++++ Given material

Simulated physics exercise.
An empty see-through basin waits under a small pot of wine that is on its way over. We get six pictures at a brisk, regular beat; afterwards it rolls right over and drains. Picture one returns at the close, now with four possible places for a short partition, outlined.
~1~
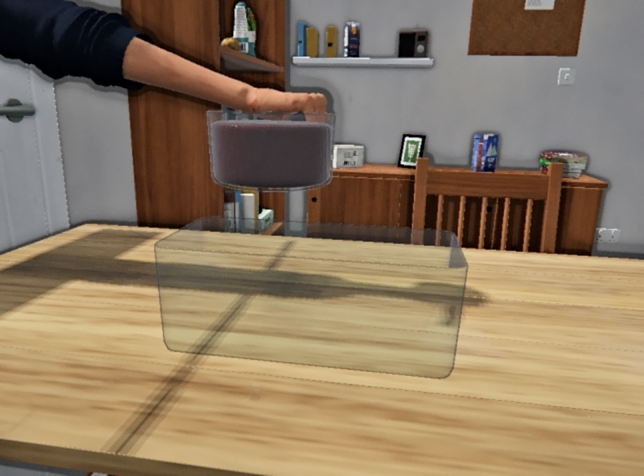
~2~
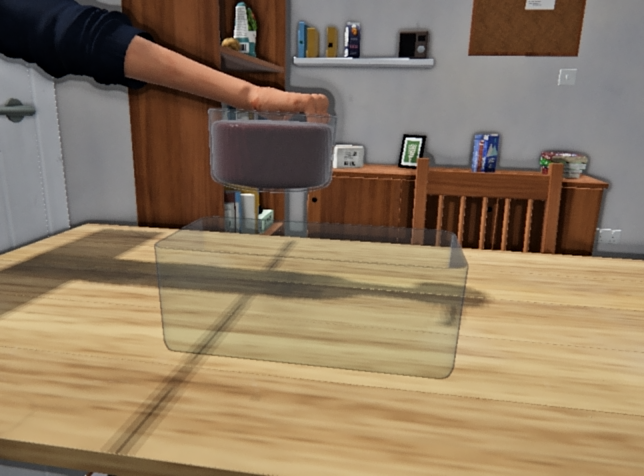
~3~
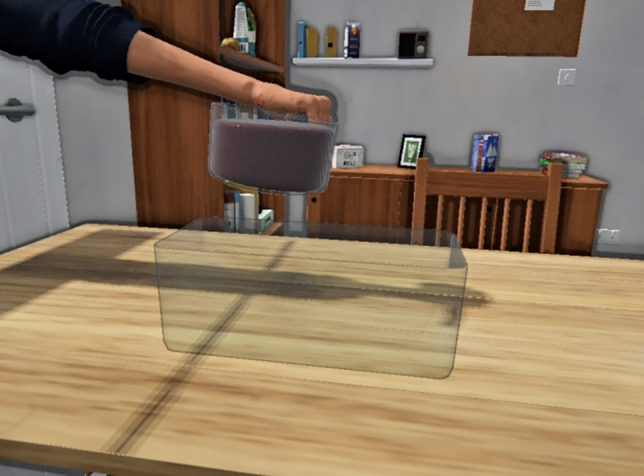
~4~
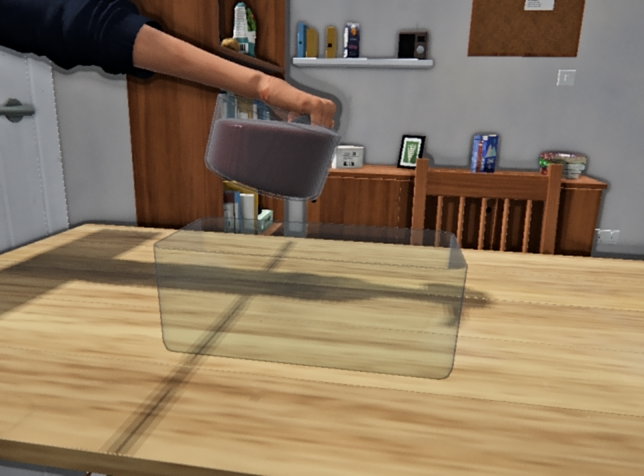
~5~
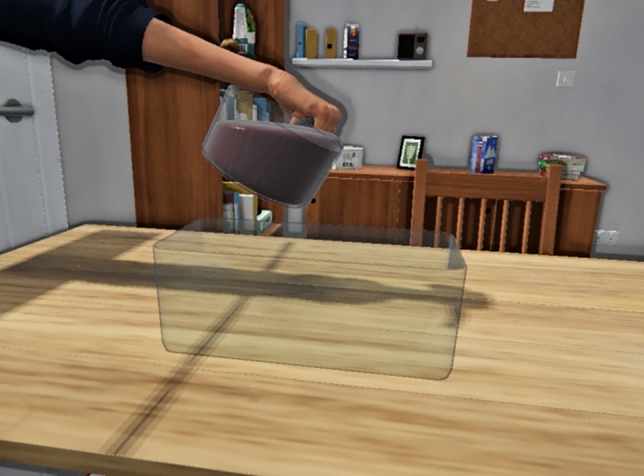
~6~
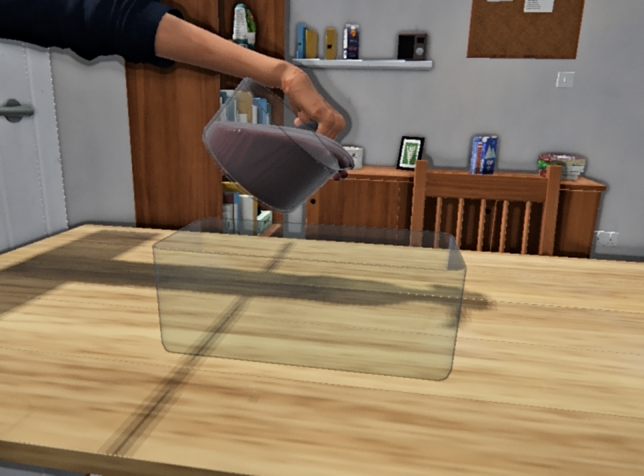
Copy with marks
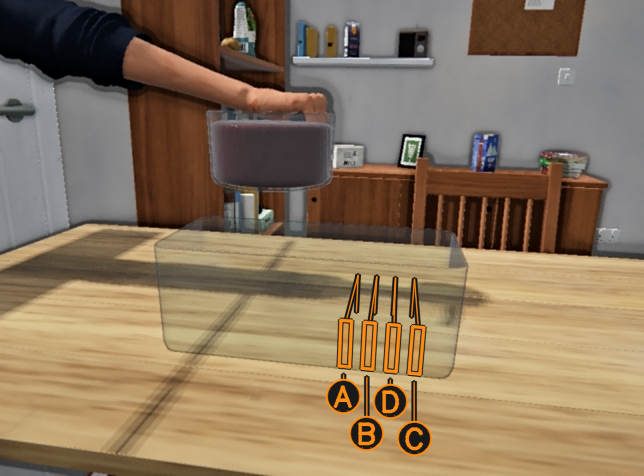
A hand holds a small pot of wine above a clear basin and tilts it rightward.
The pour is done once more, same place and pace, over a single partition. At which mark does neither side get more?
I would pick place A.
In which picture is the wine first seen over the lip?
Picture 5.
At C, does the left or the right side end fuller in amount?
The left one.
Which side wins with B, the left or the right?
The left side.
In orange, A at (343, 374); B at (366, 377); C at (414, 382); D at (390, 379).
If A is chosen, about 50 % ends left of the wall and 47 % right of it; 3 % is lost outside.
If B is chosen, about 71 % ends left of the wall and 25 % right of it; 4 % is lost outside.
If C is chosen, about 85 % ends left of the wall and 11 % right of it; 5 % is lost outside.
If D is chosen, about 83 % ends left of the wall and 11 % right of it; 6 % is lost outside.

++++++++

Exercise directions. Reproduce exactly the lines from the one with "Copy with marks" to the bottom of the listing, both ends included, and nothing else. Skip the pictures.

Task result.
Copy with marks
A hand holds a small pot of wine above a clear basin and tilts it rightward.
The pour is done once more, same place and pace, over a single partition. At which mark does neither side get more?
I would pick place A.
In which picture is the wine first seen over the lip?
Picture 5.
At C, does the left or the right side end fuller in amount?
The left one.
Which side wins with B, the left or the right?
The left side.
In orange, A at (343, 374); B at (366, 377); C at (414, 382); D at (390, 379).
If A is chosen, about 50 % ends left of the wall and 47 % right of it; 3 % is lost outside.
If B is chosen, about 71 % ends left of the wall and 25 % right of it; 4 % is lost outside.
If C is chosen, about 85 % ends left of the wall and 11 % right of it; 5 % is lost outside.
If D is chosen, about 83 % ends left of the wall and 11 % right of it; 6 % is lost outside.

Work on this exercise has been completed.